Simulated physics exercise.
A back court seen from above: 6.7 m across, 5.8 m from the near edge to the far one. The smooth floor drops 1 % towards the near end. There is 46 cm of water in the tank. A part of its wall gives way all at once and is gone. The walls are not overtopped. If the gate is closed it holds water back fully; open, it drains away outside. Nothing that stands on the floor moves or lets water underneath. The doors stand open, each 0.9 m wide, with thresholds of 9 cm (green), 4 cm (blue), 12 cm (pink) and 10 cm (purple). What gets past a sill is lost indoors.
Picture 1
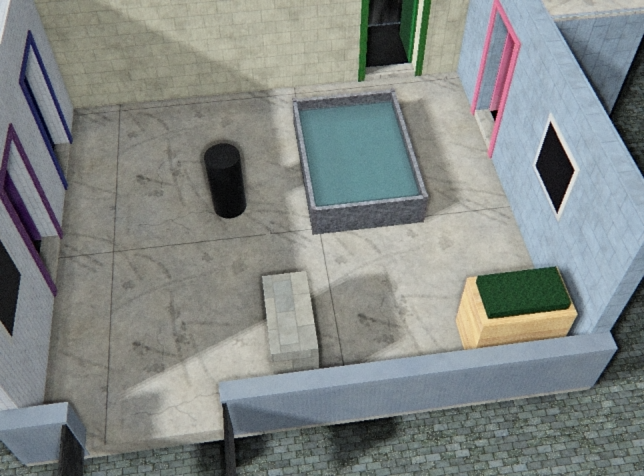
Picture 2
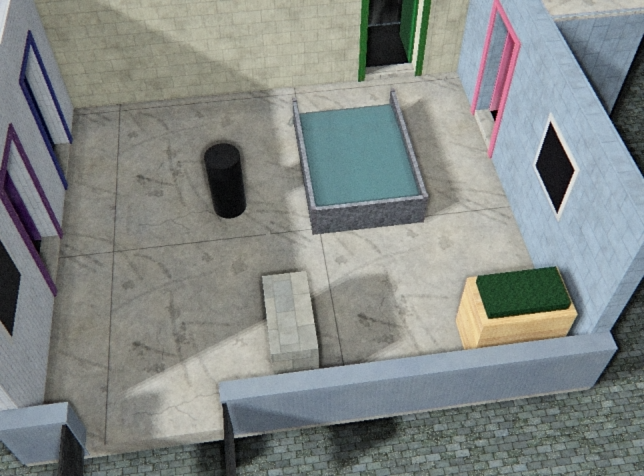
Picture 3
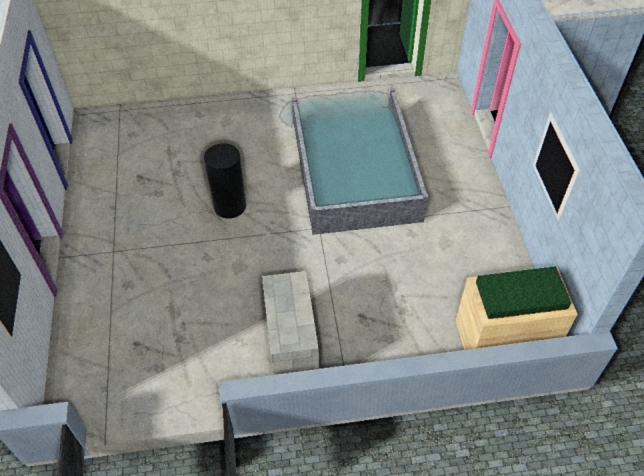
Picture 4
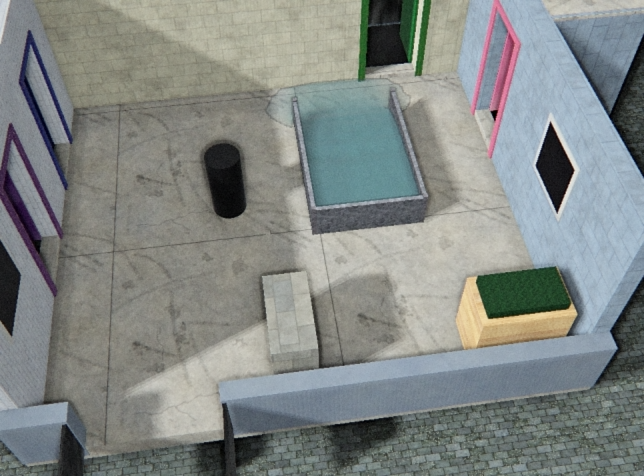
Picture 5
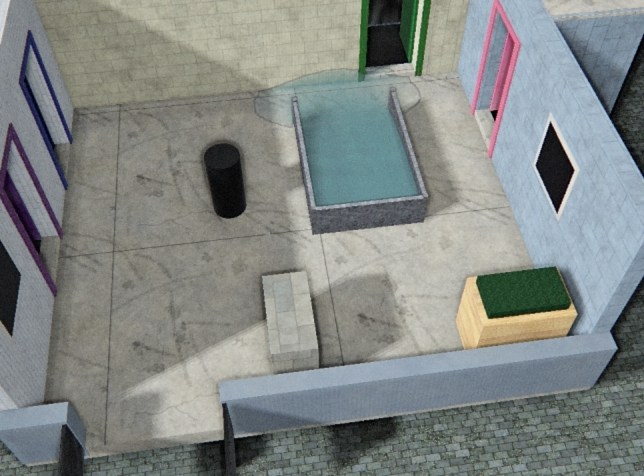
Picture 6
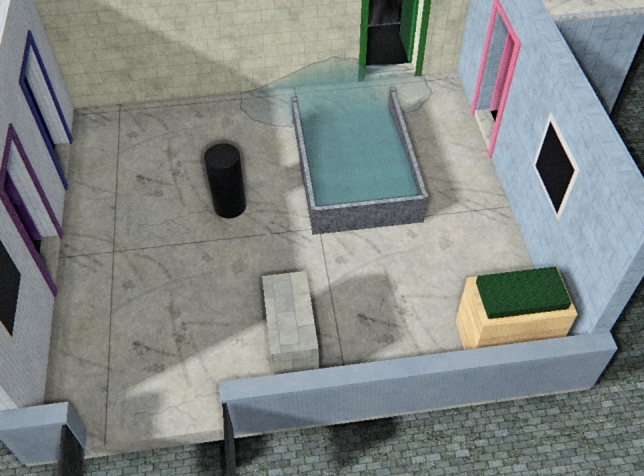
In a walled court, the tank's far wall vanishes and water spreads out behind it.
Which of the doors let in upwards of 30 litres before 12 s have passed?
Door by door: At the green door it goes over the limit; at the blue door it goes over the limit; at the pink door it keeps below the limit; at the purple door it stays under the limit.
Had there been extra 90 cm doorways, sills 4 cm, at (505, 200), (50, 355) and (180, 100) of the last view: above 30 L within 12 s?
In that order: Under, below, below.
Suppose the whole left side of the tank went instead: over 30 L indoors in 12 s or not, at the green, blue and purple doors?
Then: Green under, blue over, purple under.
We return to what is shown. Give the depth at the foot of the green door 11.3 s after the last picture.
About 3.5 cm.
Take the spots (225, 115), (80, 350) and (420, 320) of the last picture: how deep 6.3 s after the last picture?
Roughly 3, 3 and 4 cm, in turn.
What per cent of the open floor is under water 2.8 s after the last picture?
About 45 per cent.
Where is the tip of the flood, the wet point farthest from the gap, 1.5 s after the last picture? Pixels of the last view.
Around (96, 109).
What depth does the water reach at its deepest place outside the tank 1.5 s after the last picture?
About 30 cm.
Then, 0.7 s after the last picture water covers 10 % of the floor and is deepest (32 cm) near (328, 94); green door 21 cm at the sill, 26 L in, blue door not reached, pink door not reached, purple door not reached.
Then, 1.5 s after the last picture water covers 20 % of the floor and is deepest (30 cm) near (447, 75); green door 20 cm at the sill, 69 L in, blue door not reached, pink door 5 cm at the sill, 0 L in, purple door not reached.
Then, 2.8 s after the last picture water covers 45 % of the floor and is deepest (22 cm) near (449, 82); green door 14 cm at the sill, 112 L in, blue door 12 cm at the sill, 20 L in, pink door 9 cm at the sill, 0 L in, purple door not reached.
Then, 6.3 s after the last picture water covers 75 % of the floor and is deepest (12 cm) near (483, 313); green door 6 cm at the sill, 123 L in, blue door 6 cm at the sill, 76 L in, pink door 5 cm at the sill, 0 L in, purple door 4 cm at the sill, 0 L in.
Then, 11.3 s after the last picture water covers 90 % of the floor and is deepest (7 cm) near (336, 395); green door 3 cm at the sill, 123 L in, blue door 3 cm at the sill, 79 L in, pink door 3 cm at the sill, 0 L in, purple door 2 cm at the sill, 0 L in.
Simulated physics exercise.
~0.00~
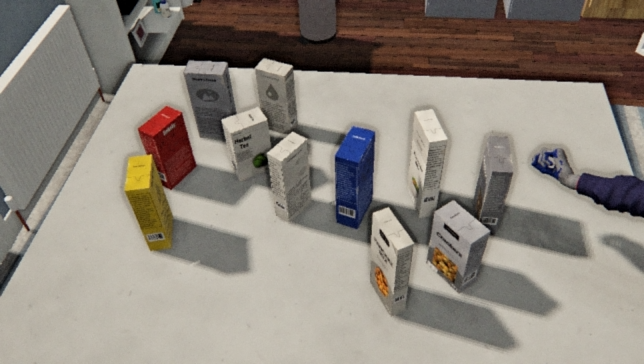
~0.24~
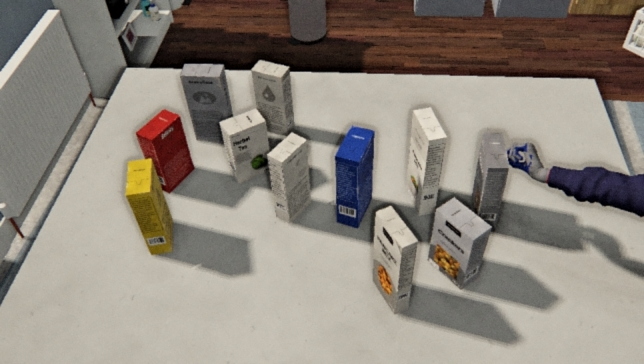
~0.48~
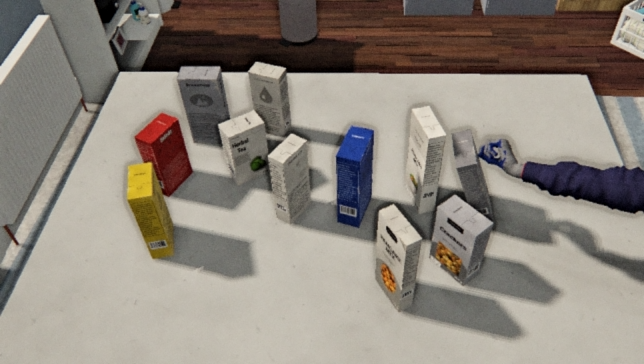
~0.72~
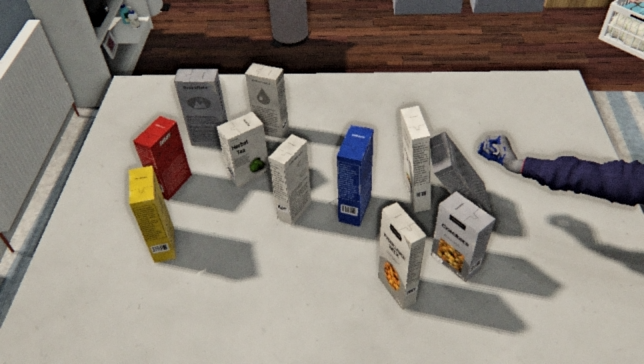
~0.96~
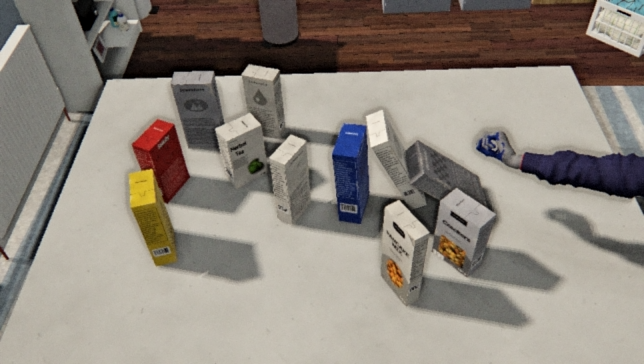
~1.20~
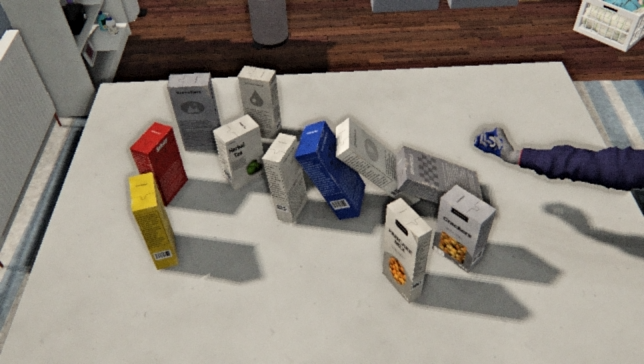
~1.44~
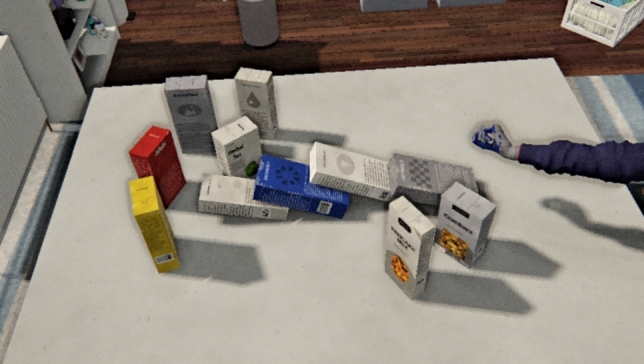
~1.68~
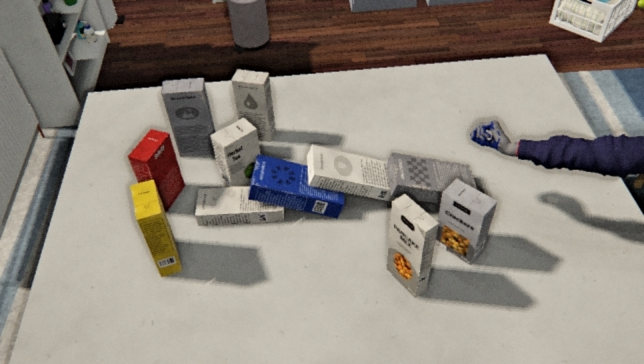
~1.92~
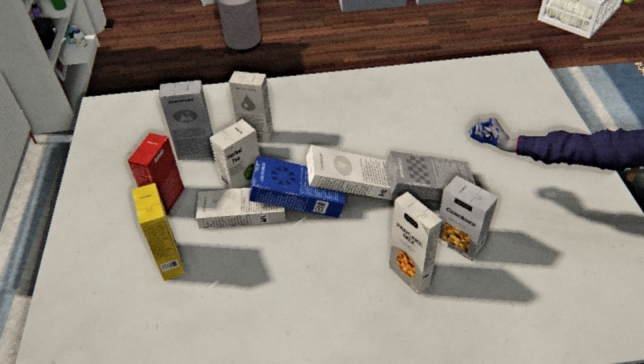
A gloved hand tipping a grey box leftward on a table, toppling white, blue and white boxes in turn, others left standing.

### YOUR GOAL
Write out the records above exactly as they stand, leaving out every picture.

### REPLY
Simulated physics exercise.
A back court seen from above: 6.7 m across, 5.8 m from the near edge to the far one. The smooth floor drops 1 % towards the near end. There is 46 cm of water in the tank. A part of its wall gives way all at once and is gone. The walls are not overtopped. If the gate is closed it holds water back fully; open, it drains away outside. Nothing that stands on the floor moves or lets water underneath. The doors stand open, each 0.9 m wide, with thresholds of 9 cm (green), 4 cm (blue), 12 cm (pink) and 10 cm (purple). What gets past a sill is lost indoors.
Picture 1
Picture 2
Picture 3
Picture 4
Picture 5
Picture 6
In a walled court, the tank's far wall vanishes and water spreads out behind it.
Which of the doors let in upwards of 30 litres before 12 s have passed?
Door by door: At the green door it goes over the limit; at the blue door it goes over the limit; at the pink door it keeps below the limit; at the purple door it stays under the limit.
Had there been extra 90 cm doorways, sills 4 cm, at (505, 200), (50, 355) and (180, 100) of the last view: above 30 L within 12 s?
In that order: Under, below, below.
Suppose the whole left side of the tank went instead: over 30 L indoors in 12 s or not, at the green, blue and purple doors?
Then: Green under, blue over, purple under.
We return to what is shown. Give the depth at the foot of the green door 11.3 s after the last picture.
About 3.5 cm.
Take the spots (225, 115), (80, 350) and (420, 320) of the last picture: how deep 6.3 s after the last picture?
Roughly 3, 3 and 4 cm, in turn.
What per cent of the open floor is under water 2.8 s after the last picture?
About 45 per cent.
Where is the tip of the flood, the wet point farthest from the gap, 1.5 s after the last picture? Pixels of the last view.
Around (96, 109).
What depth does the water reach at its deepest place outside the tank 1.5 s after the last picture?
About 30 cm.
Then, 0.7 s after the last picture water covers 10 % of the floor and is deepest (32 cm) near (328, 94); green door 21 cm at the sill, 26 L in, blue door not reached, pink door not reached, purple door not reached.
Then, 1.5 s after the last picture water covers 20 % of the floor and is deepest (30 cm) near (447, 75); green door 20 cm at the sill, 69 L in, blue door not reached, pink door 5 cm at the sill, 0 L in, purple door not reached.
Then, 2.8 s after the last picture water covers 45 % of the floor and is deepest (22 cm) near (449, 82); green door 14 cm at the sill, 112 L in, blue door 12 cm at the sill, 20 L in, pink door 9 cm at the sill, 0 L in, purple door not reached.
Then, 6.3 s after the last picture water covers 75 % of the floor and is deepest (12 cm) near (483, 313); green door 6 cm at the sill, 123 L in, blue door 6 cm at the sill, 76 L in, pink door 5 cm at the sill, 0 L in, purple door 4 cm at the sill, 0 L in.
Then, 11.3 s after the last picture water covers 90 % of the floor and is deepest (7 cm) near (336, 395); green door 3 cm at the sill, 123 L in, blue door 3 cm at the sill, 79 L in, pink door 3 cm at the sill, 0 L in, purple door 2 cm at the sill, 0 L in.
Simulated physics exercise.
~0.00~
~0.24~
~0.48~
~0.72~
~0.96~
~1.20~
~1.44~
~1.68~
~1.92~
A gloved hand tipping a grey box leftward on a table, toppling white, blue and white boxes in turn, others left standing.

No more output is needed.